From the entries below, work out the number of lines that hold the word "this", and give that number alone.

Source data
# # # #
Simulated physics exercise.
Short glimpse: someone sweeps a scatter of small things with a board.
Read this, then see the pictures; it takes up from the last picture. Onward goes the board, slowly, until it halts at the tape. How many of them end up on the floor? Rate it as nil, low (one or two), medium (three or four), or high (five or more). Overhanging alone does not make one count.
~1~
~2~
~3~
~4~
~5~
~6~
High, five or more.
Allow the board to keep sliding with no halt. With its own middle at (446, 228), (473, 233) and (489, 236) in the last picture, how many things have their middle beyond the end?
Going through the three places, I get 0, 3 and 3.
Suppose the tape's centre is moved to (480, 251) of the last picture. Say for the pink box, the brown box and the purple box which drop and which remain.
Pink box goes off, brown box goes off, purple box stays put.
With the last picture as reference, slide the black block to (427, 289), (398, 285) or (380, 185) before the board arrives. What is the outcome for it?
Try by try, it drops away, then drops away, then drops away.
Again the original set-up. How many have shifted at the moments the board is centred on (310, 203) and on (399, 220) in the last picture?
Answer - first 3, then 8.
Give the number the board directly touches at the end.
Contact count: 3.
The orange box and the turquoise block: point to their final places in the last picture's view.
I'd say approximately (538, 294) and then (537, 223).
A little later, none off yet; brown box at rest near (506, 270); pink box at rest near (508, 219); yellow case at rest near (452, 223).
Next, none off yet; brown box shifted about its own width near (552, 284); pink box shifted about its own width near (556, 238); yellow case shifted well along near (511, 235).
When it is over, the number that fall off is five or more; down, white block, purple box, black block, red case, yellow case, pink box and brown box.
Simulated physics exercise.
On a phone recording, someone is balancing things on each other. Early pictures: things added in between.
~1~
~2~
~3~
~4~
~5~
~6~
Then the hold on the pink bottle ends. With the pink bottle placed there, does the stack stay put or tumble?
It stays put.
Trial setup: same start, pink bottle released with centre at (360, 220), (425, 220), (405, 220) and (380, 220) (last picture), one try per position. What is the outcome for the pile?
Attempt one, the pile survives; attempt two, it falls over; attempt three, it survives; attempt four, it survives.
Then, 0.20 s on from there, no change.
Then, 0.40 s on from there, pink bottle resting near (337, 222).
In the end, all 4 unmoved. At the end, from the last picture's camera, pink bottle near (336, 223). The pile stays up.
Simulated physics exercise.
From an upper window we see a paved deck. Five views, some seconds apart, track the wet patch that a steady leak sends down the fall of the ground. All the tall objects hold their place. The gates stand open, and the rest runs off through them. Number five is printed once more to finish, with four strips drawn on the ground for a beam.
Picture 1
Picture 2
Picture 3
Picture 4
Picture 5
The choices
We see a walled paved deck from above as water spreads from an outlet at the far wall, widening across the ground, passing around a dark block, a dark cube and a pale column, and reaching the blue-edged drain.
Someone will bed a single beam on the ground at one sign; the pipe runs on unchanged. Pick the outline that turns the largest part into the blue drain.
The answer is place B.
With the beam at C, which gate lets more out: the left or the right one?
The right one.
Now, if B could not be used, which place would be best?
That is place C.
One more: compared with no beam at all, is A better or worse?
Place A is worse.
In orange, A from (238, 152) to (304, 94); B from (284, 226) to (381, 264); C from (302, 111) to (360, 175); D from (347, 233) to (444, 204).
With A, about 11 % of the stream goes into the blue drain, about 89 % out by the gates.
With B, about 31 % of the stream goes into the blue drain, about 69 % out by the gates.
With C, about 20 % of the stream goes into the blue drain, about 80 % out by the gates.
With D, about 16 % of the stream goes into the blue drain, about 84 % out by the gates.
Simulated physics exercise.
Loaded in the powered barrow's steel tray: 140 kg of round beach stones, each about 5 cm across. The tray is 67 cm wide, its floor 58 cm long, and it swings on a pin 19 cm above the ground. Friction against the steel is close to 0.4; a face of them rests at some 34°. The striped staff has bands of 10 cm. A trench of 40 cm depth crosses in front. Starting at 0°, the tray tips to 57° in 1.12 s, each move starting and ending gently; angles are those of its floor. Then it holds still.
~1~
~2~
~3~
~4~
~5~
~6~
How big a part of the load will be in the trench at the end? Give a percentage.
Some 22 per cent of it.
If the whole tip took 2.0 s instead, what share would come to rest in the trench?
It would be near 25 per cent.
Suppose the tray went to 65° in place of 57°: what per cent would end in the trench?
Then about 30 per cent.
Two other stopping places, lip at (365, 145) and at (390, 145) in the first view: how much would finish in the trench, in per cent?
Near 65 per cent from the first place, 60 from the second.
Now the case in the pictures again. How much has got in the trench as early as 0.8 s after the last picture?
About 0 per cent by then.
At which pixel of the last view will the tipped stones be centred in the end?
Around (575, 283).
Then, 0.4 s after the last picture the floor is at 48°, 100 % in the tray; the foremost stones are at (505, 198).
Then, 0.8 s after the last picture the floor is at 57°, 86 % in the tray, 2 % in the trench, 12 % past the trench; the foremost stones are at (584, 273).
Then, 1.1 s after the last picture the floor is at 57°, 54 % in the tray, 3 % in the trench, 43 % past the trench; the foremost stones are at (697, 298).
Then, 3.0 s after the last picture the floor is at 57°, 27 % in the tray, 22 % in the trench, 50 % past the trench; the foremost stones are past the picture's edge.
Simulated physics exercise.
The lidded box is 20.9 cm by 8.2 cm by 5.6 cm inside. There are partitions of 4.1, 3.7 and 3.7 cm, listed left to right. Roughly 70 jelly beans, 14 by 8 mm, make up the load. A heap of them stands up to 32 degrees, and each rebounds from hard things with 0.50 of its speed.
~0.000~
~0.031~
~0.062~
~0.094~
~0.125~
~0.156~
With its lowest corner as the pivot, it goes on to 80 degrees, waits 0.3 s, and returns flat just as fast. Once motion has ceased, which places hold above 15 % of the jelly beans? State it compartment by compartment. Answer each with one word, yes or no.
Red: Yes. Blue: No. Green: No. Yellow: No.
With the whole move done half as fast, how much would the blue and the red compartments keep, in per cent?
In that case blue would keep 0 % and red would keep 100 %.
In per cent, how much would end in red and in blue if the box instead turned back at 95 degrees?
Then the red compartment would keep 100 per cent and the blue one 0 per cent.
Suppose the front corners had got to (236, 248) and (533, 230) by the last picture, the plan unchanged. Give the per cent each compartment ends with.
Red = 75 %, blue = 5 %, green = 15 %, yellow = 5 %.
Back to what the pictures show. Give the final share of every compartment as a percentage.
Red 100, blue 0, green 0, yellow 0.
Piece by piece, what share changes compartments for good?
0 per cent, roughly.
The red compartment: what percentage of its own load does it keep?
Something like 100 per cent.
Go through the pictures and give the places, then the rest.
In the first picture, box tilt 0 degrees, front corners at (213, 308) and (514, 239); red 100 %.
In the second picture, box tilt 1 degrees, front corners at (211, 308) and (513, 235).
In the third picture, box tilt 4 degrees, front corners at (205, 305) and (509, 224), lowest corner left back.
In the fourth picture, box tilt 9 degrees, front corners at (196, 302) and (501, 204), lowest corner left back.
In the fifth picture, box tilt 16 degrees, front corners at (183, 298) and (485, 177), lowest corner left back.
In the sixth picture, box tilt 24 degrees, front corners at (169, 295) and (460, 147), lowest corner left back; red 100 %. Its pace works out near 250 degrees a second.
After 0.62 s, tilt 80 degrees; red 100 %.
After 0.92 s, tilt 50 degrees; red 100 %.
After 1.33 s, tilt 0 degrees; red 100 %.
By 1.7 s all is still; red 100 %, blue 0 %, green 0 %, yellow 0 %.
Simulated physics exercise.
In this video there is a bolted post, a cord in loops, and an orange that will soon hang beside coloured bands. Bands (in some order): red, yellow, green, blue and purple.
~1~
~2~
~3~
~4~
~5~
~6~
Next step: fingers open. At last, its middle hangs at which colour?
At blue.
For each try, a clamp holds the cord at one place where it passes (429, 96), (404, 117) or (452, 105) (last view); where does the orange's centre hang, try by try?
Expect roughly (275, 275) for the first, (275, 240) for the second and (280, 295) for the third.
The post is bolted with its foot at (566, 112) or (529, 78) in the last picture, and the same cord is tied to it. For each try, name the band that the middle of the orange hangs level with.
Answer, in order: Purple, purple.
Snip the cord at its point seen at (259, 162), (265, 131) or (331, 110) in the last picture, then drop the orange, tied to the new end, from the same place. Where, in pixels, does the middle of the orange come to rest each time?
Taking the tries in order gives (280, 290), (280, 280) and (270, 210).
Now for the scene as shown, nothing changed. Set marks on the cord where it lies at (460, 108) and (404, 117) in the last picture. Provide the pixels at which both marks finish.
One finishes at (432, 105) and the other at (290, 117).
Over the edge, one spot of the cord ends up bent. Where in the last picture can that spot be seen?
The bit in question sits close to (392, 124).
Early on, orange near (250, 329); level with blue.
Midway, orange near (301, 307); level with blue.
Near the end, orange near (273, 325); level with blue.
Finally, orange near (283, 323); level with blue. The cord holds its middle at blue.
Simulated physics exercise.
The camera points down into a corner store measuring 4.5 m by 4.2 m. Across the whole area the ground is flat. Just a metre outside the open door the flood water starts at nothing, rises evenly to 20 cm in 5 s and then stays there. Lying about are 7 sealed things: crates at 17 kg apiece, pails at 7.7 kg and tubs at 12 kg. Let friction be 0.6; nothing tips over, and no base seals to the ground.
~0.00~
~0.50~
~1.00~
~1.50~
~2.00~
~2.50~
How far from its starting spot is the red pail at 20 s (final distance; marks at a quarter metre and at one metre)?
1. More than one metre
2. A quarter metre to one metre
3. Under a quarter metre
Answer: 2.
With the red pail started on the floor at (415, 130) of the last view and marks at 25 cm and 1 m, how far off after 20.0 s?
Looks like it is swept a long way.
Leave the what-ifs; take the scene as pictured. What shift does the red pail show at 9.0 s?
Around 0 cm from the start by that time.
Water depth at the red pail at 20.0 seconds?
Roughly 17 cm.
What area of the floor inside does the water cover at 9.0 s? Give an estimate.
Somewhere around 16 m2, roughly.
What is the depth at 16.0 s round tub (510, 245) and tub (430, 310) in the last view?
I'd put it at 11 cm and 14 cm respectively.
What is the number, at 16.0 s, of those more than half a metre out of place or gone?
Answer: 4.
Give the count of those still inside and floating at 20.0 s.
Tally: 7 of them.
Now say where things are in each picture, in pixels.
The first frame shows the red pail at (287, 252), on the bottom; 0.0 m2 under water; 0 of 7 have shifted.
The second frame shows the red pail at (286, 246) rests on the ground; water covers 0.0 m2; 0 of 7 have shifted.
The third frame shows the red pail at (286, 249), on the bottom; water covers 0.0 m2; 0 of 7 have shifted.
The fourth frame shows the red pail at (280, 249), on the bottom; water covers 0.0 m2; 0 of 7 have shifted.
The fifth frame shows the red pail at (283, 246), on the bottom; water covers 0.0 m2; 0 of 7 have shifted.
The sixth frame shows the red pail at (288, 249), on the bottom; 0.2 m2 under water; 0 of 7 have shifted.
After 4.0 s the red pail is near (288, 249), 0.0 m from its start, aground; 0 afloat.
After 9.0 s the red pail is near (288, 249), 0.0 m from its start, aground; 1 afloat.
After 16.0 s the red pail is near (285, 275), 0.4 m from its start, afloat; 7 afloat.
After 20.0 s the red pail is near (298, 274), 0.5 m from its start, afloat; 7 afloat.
# # # #
● Problem solution
2